» WHAT TO WORK ON: Repeat exactly the lines of the listing from the line containing "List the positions" through its last line, and nothing beyond them.

[BEGIN]

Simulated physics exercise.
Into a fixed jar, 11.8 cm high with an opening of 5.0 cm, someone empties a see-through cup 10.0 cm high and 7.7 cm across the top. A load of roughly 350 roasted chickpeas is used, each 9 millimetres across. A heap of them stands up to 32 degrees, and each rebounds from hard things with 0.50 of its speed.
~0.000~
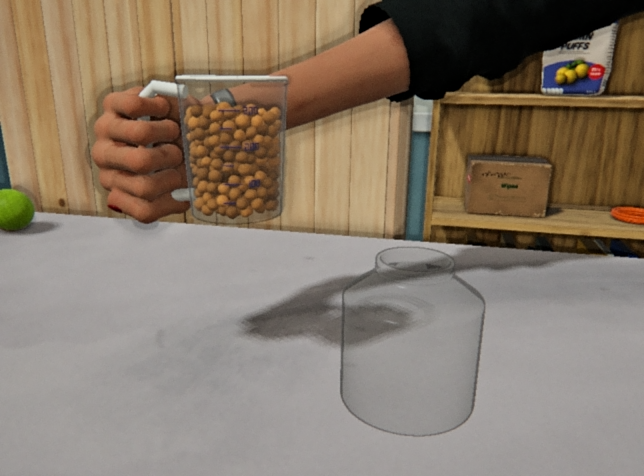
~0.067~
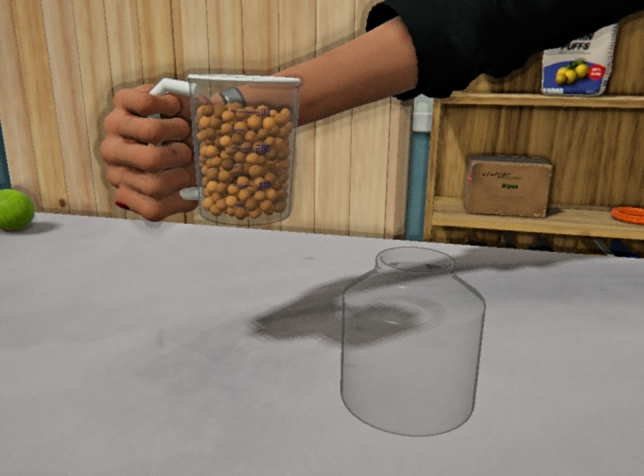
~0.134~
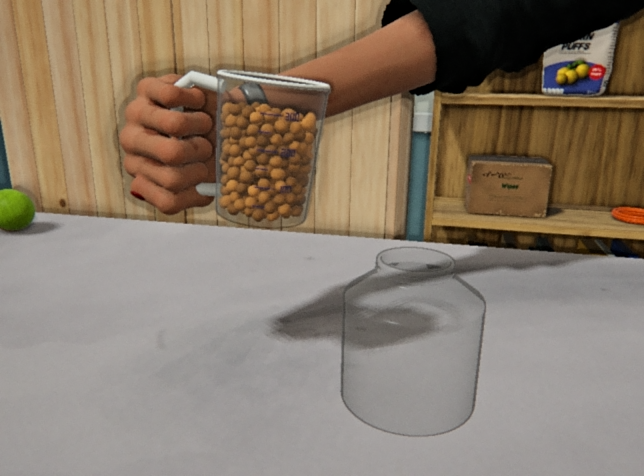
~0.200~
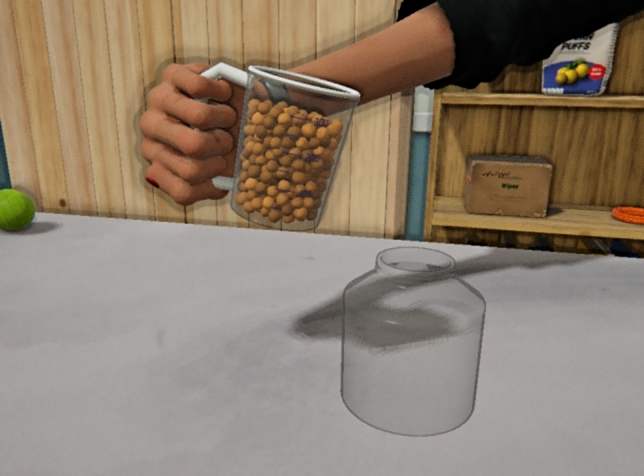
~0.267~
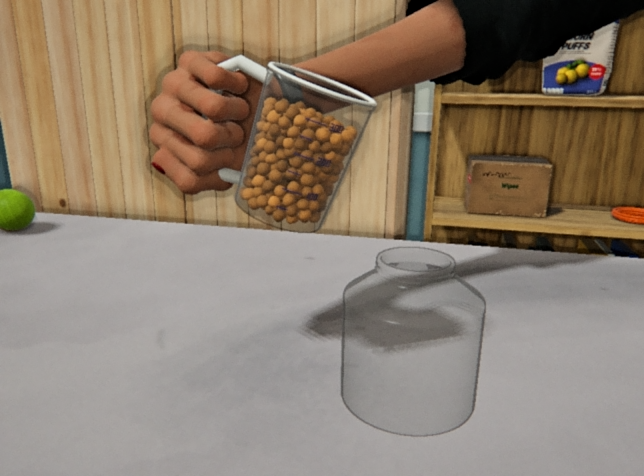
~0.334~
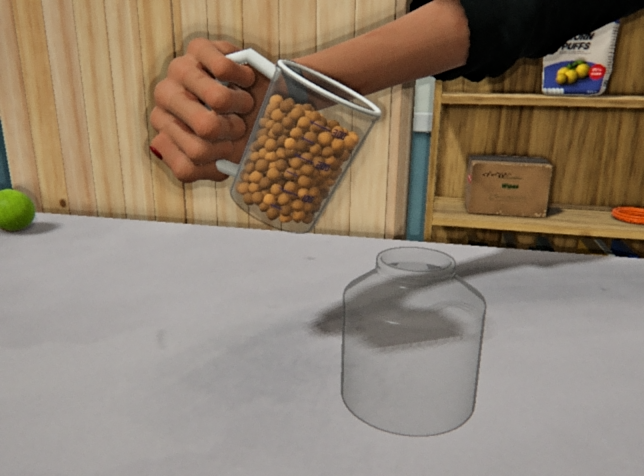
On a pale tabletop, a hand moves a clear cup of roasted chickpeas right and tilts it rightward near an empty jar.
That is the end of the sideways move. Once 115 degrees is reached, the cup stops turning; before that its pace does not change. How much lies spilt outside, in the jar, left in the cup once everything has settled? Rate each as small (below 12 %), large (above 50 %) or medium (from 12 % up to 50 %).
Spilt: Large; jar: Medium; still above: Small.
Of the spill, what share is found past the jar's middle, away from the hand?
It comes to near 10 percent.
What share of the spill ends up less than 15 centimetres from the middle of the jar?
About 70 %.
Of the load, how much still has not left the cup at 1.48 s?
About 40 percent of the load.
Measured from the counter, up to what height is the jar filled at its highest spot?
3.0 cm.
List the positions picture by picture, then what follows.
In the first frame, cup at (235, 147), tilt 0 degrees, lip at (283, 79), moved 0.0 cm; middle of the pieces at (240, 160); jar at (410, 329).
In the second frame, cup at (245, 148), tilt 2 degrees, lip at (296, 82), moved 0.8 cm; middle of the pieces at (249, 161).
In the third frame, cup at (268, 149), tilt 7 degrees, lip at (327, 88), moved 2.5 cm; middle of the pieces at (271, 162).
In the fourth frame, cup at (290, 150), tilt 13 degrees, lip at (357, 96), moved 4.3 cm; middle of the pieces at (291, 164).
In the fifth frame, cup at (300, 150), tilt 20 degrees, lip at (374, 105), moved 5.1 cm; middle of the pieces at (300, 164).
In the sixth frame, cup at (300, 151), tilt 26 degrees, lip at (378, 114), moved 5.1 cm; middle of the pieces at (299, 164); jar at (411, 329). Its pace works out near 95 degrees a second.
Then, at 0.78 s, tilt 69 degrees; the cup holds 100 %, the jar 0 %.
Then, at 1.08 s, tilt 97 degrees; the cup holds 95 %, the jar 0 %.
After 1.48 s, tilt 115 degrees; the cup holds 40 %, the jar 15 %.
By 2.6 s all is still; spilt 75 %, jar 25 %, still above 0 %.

[END]

» THE ANSWER:
List the positions picture by picture, then what follows.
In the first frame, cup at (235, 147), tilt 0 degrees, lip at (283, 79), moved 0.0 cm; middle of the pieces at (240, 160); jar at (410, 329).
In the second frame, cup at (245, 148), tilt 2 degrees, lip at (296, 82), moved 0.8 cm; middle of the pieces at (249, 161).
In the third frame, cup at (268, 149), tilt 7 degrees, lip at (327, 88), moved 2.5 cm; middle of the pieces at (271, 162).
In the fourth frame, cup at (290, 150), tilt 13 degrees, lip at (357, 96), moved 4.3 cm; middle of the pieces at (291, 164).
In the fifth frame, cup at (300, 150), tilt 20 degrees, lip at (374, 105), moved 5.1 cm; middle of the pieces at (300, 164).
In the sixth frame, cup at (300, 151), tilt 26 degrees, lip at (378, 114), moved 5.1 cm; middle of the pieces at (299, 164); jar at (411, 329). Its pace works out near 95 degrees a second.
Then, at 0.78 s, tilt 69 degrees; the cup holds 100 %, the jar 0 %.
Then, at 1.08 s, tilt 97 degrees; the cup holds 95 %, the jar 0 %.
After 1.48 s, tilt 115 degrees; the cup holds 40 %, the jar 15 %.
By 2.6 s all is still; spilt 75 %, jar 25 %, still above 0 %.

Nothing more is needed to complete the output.